## INSTRUCTIONS FOR THE TASK
Write the count of lines that contain the word "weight" and nothing else.

## PROVIDED DATA
• • •

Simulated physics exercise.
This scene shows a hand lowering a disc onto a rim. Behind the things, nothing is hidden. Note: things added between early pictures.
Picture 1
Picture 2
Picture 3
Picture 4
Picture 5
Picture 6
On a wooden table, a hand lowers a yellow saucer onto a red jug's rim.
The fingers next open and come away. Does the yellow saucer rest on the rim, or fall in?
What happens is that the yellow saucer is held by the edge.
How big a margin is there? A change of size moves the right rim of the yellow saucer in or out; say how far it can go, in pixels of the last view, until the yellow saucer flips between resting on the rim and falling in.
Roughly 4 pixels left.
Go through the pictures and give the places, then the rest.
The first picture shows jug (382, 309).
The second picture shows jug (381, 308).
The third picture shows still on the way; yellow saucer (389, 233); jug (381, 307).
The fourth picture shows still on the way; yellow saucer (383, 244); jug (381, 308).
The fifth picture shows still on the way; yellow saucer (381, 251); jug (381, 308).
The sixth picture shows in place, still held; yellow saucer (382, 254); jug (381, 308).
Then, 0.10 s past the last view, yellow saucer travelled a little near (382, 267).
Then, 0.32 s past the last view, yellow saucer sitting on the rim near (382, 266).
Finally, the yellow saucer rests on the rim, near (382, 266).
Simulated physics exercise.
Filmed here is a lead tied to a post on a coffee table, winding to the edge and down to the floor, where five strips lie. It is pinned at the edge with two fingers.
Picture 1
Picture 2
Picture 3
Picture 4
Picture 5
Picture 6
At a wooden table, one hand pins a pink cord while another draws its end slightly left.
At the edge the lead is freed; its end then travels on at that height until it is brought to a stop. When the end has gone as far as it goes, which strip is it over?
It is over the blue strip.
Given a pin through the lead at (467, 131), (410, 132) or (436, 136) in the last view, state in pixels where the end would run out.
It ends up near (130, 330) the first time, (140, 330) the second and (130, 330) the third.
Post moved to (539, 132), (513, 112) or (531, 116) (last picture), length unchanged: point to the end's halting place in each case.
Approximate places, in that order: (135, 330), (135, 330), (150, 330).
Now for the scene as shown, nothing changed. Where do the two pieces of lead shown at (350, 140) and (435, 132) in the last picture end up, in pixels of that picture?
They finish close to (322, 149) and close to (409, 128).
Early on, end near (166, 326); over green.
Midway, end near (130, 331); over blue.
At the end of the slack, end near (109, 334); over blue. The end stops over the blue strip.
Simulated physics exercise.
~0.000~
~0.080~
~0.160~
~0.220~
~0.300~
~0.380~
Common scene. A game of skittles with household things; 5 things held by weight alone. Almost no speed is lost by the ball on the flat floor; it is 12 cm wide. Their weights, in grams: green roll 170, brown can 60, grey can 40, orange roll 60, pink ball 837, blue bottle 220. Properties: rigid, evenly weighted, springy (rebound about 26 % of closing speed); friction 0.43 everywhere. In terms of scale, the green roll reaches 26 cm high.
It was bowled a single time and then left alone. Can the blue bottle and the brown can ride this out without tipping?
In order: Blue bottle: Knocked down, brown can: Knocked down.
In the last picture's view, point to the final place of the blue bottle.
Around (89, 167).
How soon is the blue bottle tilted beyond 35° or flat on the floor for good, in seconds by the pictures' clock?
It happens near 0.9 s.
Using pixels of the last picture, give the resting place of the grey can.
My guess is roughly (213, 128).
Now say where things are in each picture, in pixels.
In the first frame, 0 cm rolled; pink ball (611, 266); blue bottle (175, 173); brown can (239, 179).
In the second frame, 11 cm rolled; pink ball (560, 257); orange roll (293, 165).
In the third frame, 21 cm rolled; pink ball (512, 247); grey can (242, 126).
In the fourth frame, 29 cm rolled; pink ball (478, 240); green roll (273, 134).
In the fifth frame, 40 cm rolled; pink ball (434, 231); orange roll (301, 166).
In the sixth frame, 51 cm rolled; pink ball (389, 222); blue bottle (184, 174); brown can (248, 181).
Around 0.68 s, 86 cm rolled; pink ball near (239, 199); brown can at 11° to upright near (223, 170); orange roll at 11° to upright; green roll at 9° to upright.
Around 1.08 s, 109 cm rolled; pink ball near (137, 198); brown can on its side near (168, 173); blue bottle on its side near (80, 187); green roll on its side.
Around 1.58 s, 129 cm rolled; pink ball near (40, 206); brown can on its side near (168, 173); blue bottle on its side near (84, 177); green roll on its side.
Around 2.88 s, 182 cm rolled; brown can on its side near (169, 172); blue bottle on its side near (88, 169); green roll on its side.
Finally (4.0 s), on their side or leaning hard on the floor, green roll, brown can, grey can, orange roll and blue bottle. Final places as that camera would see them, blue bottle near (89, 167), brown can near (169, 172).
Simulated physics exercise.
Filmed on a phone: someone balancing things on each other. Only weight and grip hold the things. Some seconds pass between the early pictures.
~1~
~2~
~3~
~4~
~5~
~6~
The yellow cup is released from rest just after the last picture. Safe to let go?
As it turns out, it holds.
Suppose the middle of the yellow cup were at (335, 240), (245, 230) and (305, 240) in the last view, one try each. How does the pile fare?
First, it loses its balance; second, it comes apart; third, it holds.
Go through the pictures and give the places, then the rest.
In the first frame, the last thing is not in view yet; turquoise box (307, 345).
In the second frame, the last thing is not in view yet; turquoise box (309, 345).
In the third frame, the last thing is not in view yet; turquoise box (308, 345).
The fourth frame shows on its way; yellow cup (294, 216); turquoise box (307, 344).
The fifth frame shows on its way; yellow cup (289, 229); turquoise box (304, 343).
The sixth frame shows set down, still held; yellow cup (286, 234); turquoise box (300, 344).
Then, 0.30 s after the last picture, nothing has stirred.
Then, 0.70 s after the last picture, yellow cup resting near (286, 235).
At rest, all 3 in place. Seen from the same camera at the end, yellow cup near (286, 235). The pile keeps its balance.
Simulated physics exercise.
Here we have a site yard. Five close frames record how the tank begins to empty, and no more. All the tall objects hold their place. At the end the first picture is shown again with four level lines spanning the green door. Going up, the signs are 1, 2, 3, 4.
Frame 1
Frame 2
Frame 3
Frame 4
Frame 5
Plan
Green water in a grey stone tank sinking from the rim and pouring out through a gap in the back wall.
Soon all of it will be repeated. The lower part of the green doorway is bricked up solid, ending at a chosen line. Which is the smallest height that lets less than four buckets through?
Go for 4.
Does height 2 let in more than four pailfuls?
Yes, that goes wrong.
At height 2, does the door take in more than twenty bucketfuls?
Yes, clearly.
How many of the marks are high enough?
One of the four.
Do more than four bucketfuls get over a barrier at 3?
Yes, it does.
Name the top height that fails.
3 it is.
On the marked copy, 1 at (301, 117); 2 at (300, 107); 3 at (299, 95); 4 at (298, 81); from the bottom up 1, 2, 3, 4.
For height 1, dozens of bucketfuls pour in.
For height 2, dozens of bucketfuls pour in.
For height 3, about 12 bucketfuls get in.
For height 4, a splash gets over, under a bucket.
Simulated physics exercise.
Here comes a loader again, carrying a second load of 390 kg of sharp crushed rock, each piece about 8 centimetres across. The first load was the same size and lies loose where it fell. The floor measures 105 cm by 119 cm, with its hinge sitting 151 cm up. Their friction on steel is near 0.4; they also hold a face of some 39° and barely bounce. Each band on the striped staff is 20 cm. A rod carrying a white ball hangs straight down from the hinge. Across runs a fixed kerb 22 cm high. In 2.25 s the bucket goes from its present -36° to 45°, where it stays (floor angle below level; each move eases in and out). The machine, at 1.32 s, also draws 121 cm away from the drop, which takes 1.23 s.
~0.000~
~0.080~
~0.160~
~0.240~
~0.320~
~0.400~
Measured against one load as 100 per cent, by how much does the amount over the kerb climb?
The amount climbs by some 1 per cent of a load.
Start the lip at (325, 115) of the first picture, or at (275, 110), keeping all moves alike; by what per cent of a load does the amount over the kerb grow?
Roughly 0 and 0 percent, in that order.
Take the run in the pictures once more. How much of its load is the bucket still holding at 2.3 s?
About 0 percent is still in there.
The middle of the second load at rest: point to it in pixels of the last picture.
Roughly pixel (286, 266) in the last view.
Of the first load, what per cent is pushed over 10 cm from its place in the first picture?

• • •

## RESULT
2